• _Rows_:
--*--

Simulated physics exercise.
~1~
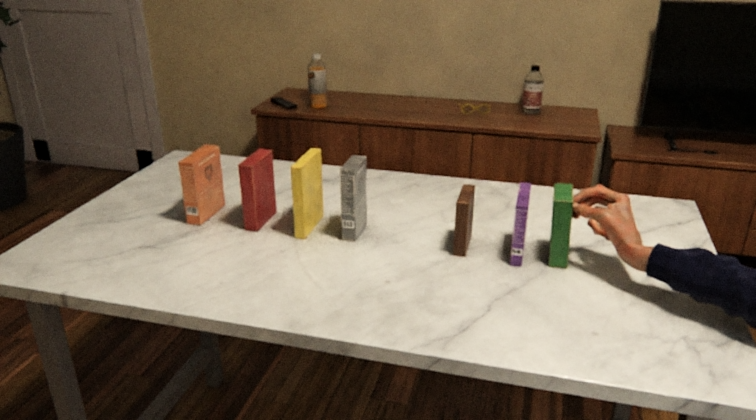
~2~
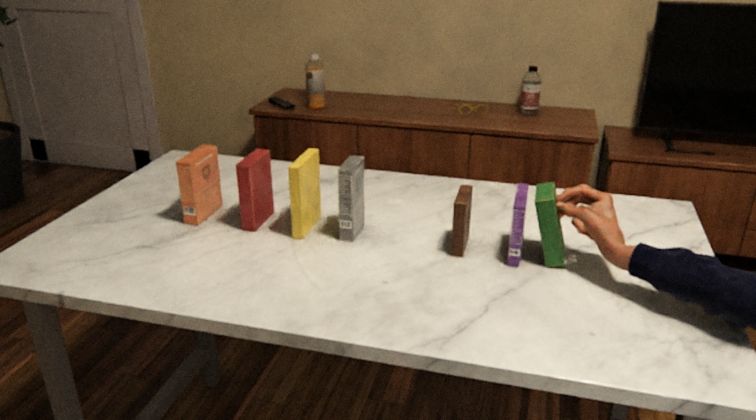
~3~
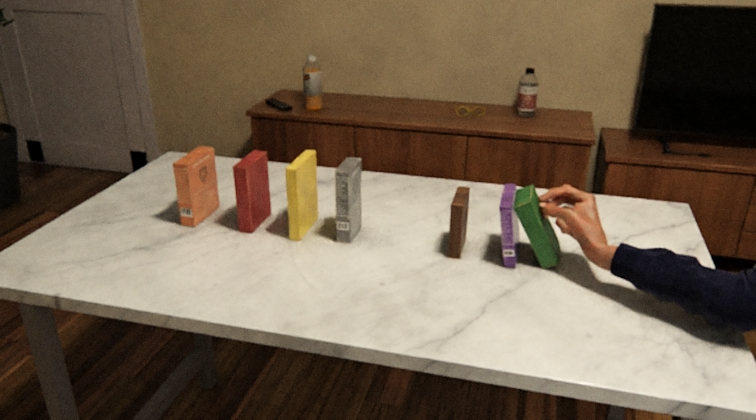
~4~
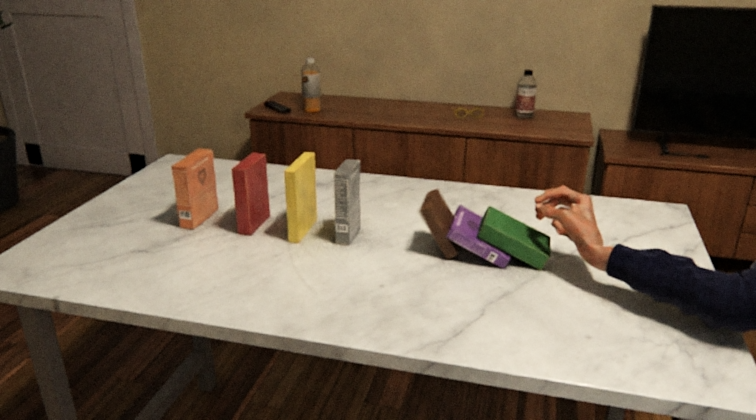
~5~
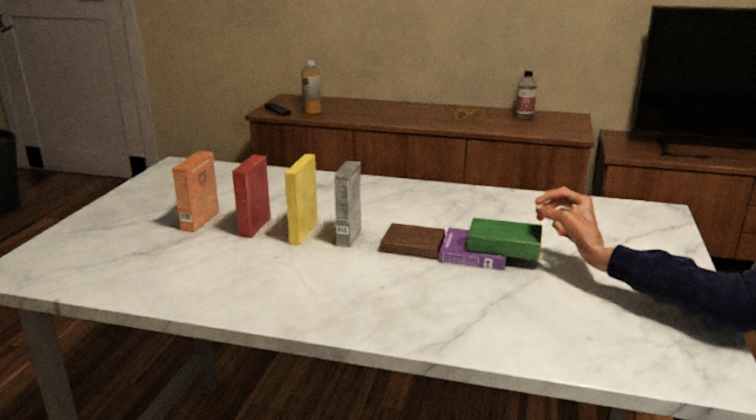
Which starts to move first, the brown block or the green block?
The green block starts to move first, tipping left under the hand while the brown block is still standing in its place.
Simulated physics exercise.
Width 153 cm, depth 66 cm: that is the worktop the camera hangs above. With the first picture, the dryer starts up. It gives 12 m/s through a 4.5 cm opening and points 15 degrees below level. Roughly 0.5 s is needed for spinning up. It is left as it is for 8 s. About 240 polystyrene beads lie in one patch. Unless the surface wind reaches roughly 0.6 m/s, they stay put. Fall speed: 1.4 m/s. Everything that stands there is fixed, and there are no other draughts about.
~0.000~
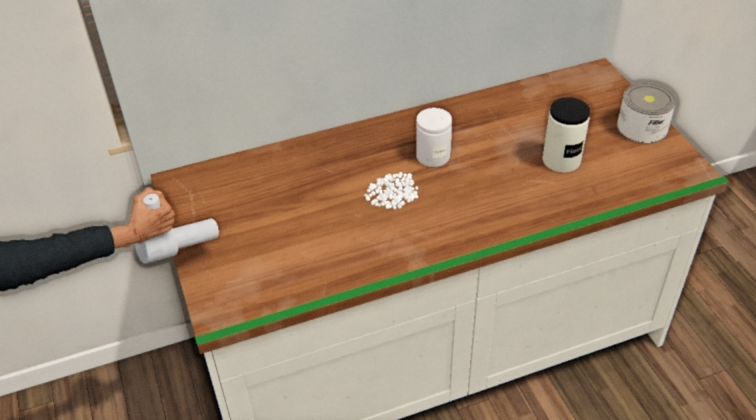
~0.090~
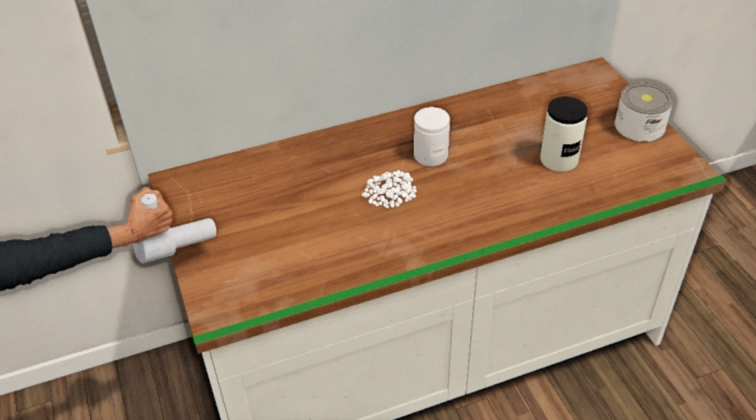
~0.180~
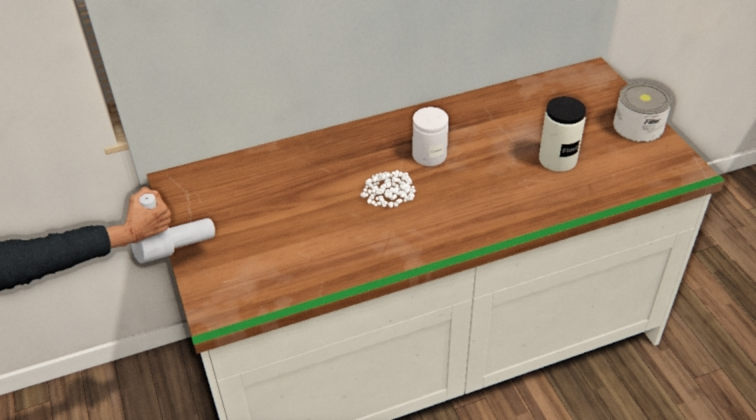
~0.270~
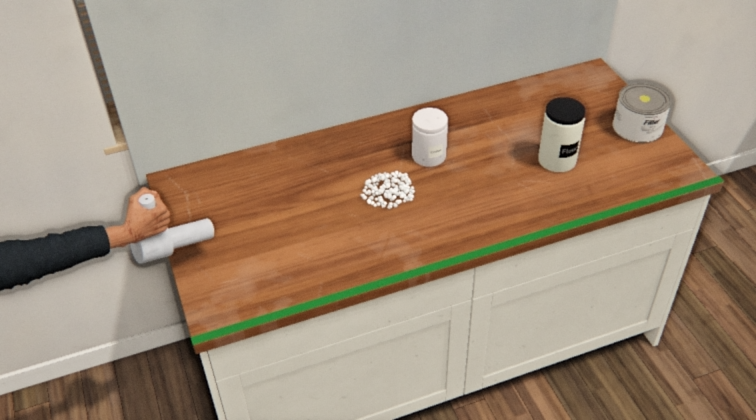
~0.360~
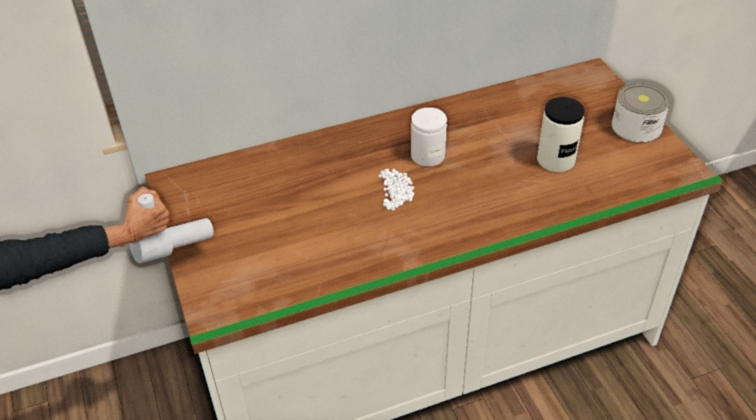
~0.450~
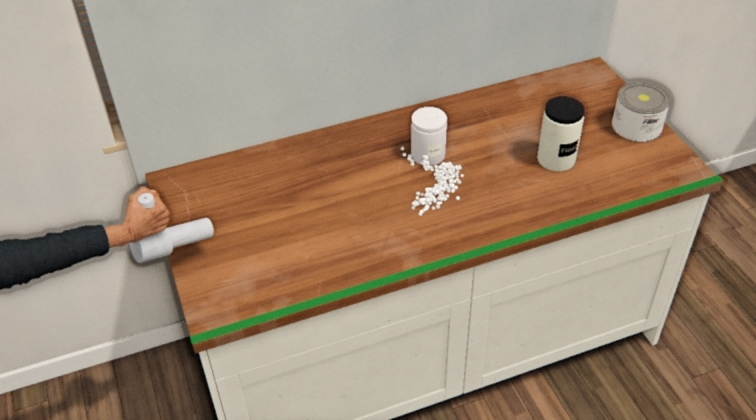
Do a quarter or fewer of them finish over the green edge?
No, more than a quarter do.
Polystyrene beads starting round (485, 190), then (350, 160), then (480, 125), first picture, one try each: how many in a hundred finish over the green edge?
Try by try: About 40 per cent, 0 per cent and 0 per cent.
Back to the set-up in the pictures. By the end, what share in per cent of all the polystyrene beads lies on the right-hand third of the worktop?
Around 0 per cent.
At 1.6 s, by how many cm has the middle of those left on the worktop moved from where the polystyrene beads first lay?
Measured offset: Approx. 80 cm.
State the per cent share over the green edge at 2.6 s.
I'd put it at about 50 percent.
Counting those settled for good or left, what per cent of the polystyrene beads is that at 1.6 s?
That works out to some 20 %.
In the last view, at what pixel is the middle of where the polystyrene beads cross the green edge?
Roughly at pixel (643, 205).
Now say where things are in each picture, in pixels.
The middle of the polystyrene beads is near (391, 192), none has stirred yet and the mouth of the dryer is at (214, 228), in the first picture.
The middle of the polystyrene beads is near (389, 192), none has stirred yet and the green edge is centred on (482, 256), in the second picture.
The middle of the polystyrene beads is near (388, 192), none has stirred yet, the top of a jar is at (431, 118) and the top of a jar is at (567, 108), in the third picture.
The middle of the polystyrene beads is near (387, 192) and none has stirred yet, in the fourth picture.
The middle of the polystyrene beads is near (398, 189), the farthest in sight from the dryer is at (405, 176) and about 50 % have left their places, in the fifth picture.
The middle of the polystyrene beads is near (439, 186), the farthest in sight from the dryer is at (459, 167) and all have left their places, in the sixth picture.
After 1.6 s, 81 % are on the move or not yet settled, 18 % are over the green edge; the middle of those still in play is near (678, 183).
After 2.6 s, 8 % are on the move or not yet settled, 48 % are over the green edge.
After 4.4 s, 2 % are on the move or not yet settled, 48 % are over the green edge.
After 8.0 s, at the end, 48 % are over the green edge.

--*--

• _The exercise_: Reproduce the material in its entirety and word for word, without the pictures.

• _Correct result_:
Simulated physics exercise.
~1~
~2~
~3~
~4~
~5~
Which starts to move first, the brown block or the green block?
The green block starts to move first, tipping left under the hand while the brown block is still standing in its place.
Simulated physics exercise.
Width 153 cm, depth 66 cm: that is the worktop the camera hangs above. With the first picture, the dryer starts up. It gives 12 m/s through a 4.5 cm opening and points 15 degrees below level. Roughly 0.5 s is needed for spinning up. It is left as it is for 8 s. About 240 polystyrene beads lie in one patch. Unless the surface wind reaches roughly 0.6 m/s, they stay put. Fall speed: 1.4 m/s. Everything that stands there is fixed, and there are no other draughts about.
~0.000~
~0.090~
~0.180~
~0.270~
~0.360~
~0.450~
Do a quarter or fewer of them finish over the green edge?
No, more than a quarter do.
Polystyrene beads starting round (485, 190), then (350, 160), then (480, 125), first picture, one try each: how many in a hundred finish over the green edge?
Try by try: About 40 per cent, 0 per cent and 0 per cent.
Back to the set-up in the pictures. By the end, what share in per cent of all the polystyrene beads lies on the right-hand third of the worktop?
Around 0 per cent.
At 1.6 s, by how many cm has the middle of those left on the worktop moved from where the polystyrene beads first lay?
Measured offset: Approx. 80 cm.
State the per cent share over the green edge at 2.6 s.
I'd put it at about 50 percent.
Counting those settled for good or left, what per cent of the polystyrene beads is that at 1.6 s?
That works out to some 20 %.
In the last view, at what pixel is the middle of where the polystyrene beads cross the green edge?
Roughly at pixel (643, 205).
Now say where things are in each picture, in pixels.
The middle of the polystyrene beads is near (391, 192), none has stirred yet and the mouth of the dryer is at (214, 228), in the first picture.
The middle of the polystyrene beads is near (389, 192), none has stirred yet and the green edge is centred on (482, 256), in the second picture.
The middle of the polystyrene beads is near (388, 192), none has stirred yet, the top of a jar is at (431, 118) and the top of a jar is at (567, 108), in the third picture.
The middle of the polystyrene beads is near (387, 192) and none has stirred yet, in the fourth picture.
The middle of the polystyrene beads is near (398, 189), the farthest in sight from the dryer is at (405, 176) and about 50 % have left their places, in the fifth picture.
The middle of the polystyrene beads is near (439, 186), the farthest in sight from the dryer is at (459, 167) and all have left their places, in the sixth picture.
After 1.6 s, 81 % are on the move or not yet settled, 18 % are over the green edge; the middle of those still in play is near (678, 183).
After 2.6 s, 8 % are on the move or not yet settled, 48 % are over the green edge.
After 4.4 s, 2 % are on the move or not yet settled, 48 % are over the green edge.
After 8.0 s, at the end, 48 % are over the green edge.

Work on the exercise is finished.